Request: Copy out each line containing "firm" from the entries below.
=== Dataset records ===
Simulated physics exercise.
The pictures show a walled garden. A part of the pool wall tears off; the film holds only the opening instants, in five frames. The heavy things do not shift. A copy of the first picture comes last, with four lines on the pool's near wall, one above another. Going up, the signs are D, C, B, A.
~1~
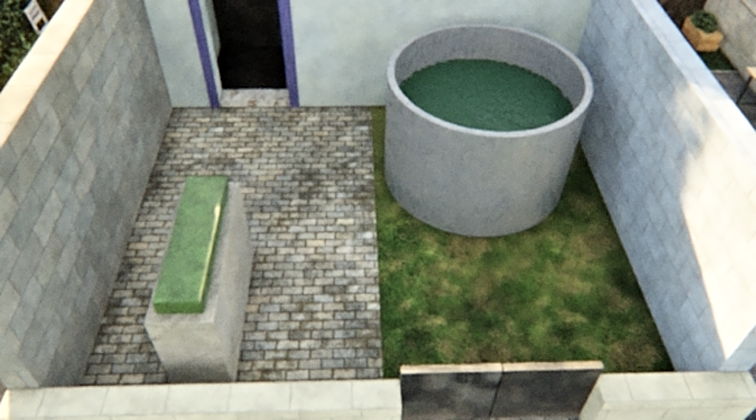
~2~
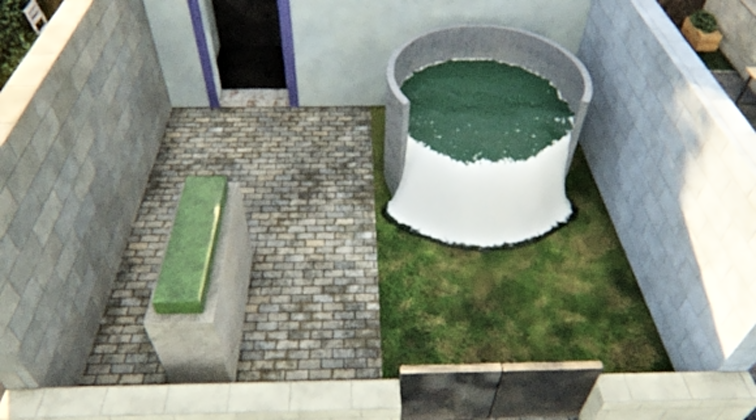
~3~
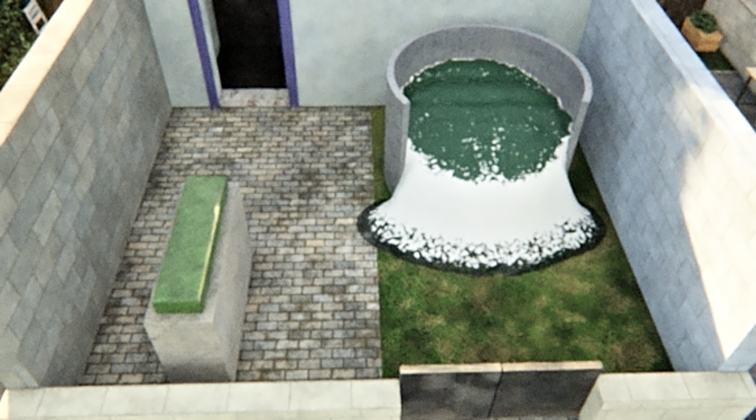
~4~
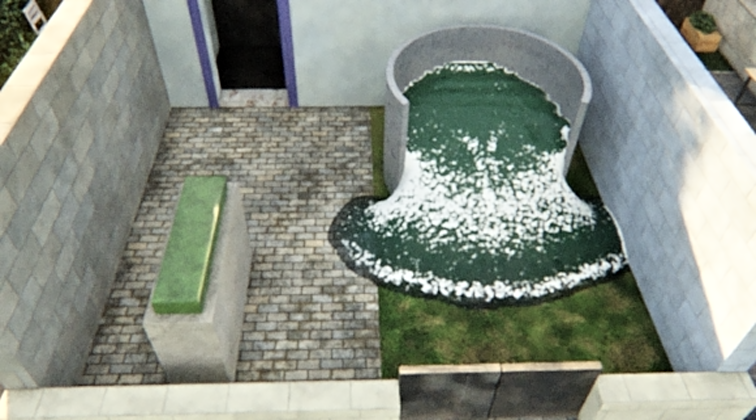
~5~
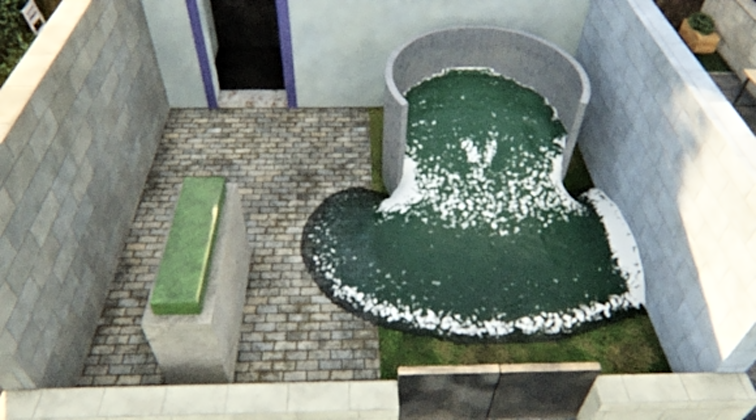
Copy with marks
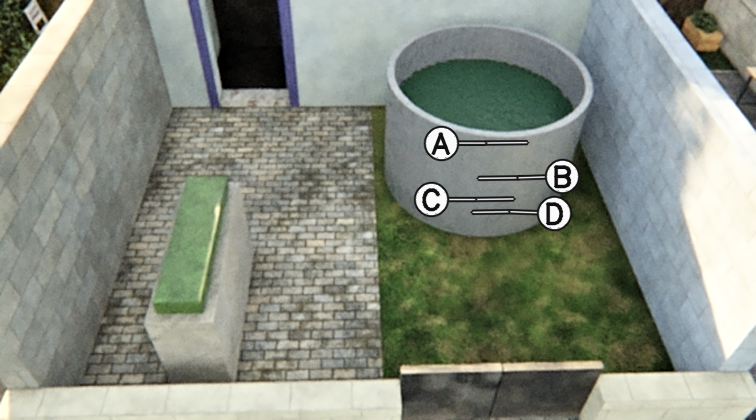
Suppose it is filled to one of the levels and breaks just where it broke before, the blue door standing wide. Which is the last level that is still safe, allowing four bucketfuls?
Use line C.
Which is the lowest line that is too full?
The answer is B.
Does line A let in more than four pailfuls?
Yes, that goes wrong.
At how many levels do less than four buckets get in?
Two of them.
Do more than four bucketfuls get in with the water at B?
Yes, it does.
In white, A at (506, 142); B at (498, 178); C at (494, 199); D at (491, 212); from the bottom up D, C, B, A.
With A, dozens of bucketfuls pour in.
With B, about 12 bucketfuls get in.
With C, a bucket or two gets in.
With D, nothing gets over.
===
=== Dataset records ===
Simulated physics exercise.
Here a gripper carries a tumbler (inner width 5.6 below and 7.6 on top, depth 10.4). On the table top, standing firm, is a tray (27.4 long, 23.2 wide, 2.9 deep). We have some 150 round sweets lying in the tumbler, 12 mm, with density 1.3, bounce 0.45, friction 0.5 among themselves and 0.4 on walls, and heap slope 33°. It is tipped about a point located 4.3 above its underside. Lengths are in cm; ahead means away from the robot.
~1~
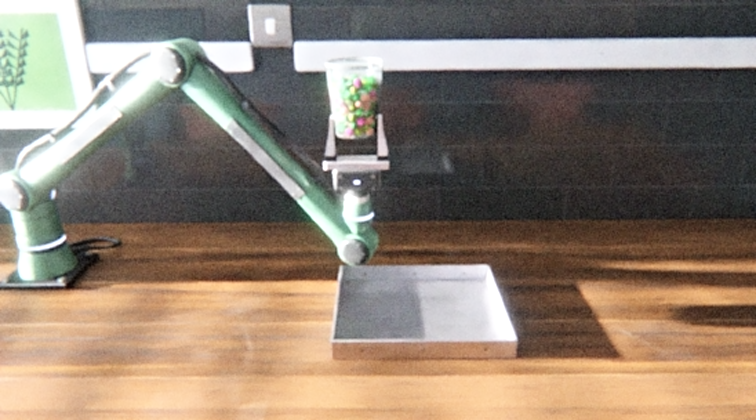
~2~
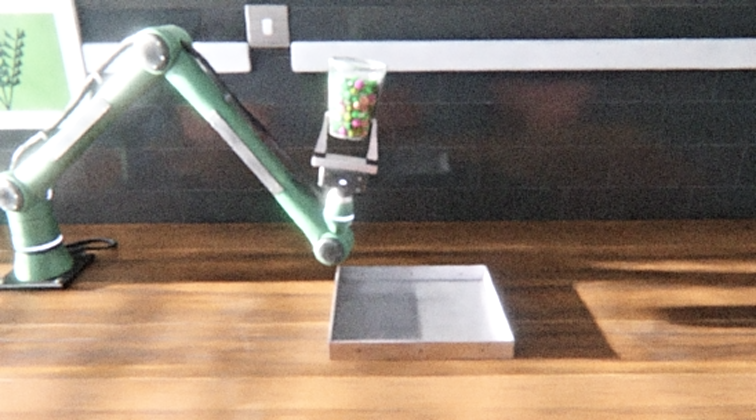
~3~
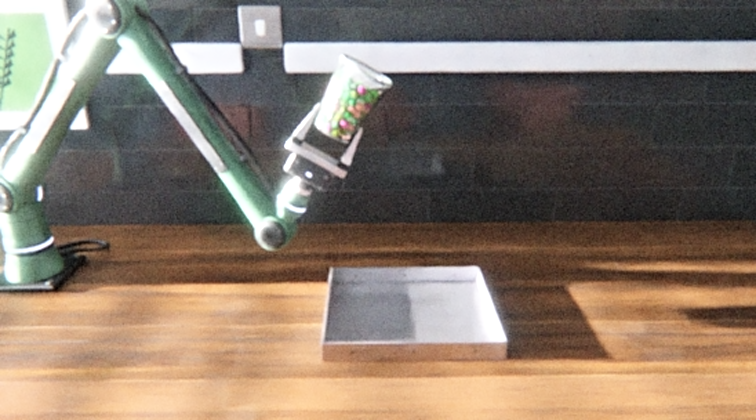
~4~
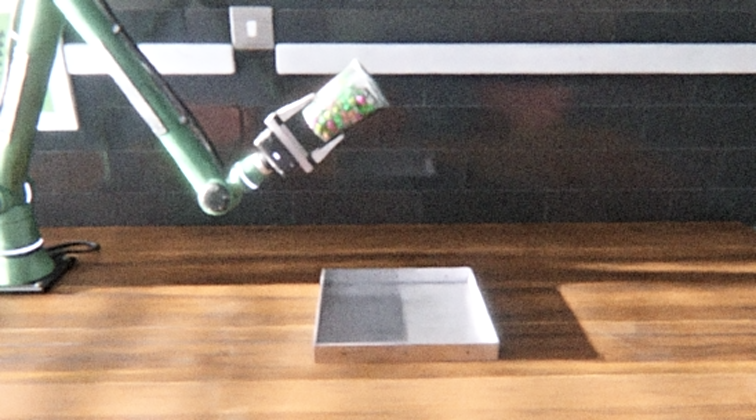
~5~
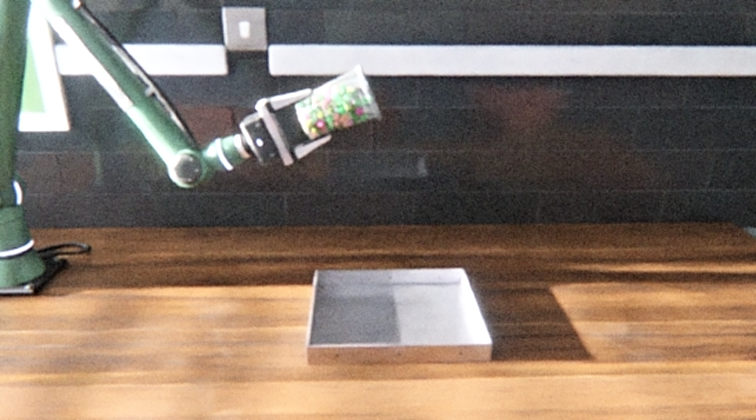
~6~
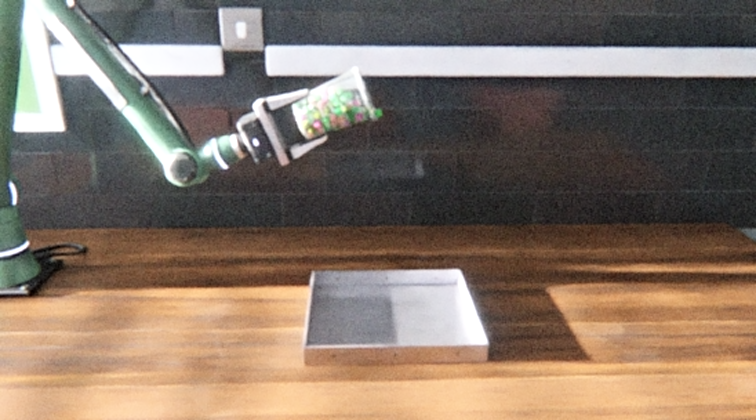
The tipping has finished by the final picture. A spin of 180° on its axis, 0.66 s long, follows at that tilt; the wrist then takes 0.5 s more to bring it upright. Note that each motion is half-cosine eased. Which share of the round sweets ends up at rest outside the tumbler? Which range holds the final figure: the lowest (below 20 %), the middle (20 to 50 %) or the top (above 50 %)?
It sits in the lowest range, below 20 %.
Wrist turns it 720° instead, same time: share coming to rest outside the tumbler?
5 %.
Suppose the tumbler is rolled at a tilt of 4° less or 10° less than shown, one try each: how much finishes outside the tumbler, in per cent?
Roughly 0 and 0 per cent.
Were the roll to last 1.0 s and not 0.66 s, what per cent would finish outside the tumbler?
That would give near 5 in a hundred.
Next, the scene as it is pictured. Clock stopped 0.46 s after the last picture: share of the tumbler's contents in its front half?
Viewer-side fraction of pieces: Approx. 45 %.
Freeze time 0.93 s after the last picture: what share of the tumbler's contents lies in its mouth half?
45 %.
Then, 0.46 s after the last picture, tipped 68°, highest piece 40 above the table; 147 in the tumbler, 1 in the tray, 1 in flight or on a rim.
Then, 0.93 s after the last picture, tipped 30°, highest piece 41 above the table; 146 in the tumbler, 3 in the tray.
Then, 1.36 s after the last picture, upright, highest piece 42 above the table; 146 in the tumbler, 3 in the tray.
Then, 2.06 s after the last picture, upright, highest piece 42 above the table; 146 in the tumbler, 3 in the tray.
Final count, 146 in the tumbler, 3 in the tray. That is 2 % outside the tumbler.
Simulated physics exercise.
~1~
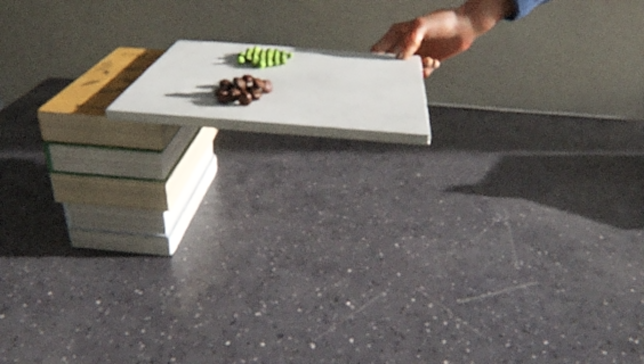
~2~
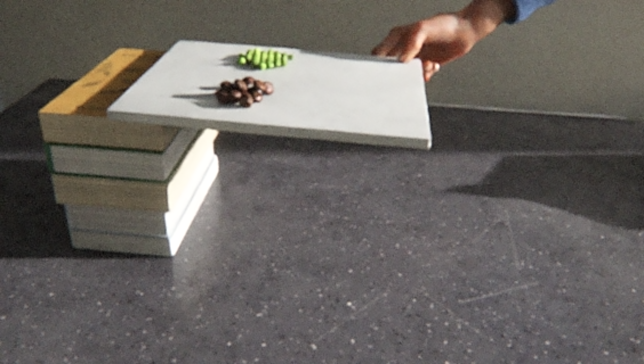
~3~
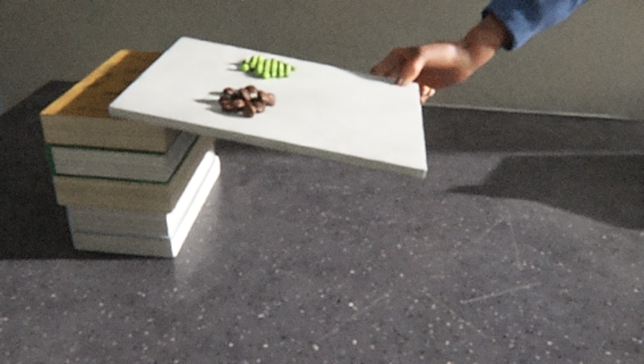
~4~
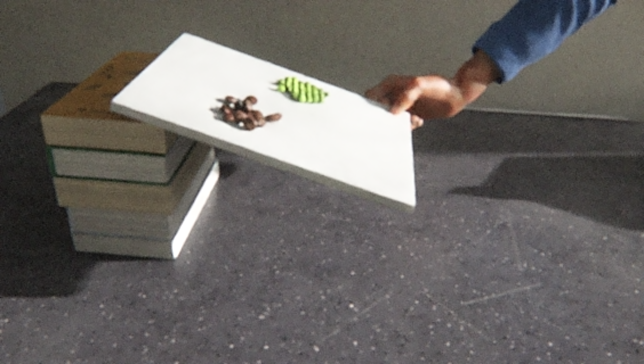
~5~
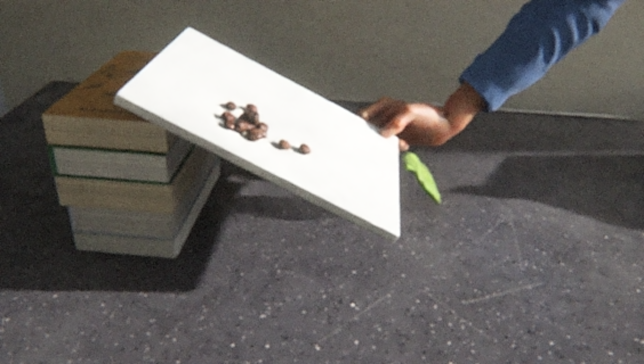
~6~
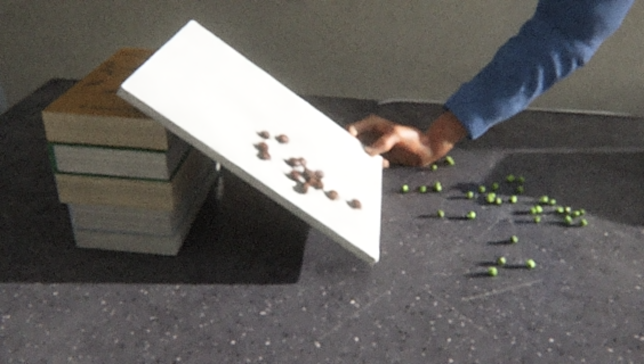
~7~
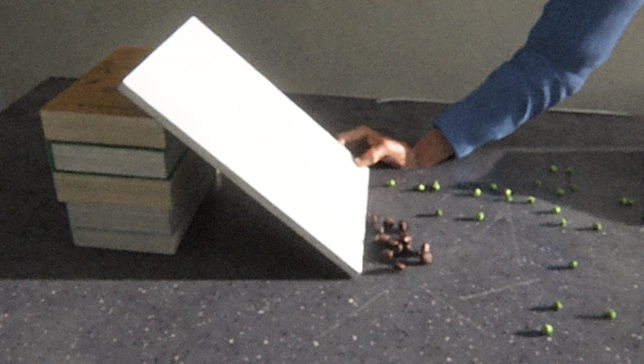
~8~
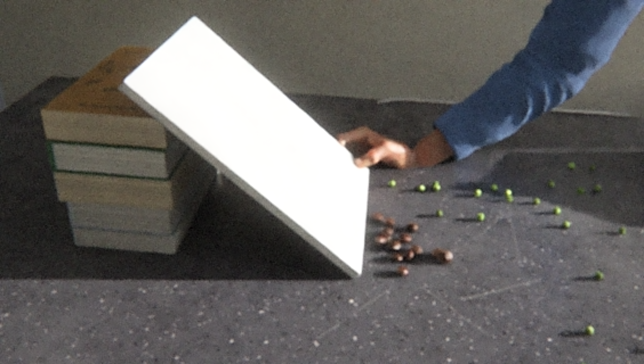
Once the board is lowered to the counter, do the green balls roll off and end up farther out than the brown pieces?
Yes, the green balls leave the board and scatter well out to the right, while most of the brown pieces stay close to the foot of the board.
===
=== Dataset records ===
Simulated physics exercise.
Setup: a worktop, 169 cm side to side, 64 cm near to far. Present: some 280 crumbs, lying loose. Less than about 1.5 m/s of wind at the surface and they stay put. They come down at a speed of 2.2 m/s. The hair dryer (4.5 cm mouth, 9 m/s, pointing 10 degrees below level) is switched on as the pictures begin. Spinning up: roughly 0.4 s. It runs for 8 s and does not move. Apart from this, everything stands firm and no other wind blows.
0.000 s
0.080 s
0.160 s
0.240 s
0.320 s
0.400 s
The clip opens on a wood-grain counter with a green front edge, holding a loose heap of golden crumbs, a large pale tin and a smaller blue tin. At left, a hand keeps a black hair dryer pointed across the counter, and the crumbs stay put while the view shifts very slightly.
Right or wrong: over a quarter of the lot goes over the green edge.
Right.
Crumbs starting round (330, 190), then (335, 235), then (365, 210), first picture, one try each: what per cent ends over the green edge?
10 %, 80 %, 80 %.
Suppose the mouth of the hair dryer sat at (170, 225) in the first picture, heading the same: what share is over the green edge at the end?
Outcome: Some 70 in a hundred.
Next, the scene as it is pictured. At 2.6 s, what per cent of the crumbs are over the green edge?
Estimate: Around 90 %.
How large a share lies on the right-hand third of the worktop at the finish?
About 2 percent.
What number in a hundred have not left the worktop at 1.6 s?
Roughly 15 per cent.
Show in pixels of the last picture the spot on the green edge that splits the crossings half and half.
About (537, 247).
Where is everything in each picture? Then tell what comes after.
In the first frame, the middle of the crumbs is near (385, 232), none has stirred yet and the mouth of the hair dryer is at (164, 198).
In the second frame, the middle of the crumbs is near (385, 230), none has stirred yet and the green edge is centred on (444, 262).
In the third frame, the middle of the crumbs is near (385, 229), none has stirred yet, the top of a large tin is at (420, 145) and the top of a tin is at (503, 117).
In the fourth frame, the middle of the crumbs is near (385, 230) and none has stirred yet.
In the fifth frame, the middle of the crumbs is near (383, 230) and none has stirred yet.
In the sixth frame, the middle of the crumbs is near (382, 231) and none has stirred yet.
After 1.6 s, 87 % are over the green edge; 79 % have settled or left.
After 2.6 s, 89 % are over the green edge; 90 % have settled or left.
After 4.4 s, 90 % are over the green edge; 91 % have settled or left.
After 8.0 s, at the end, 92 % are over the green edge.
===
Final answer:
Here a gripper carries a tumbler (inner width 5.6 below and 7.6 on top, depth 10.4). On the table top, standing firm, is a tray (27.4 long, 23.2 wide, 2.9 deep). We have some 150 round sweets lying in the tumbler, 12 mm, with density 1.3, bounce 0.45, friction 0.5 among themselves and 0.4 on walls, and heap slope 33°. It is tipped about a point located 4.3 above its underside. Lengths are in cm; ahead means away from the robot.
Setup: a worktop, 169 cm side to side, 64 cm near to far. Present: some 280 crumbs, lying loose. Less than about 1.5 m/s of wind at the surface and they stay put. They come down at a speed of 2.2 m/s. The hair dryer (4.5 cm mouth, 9 m/s, pointing 10 degrees below level) is switched on as the pictures begin. Spinning up: roughly 0.4 s. It runs for 8 s and does not move. Apart from this, everything stands firm and no other wind blows.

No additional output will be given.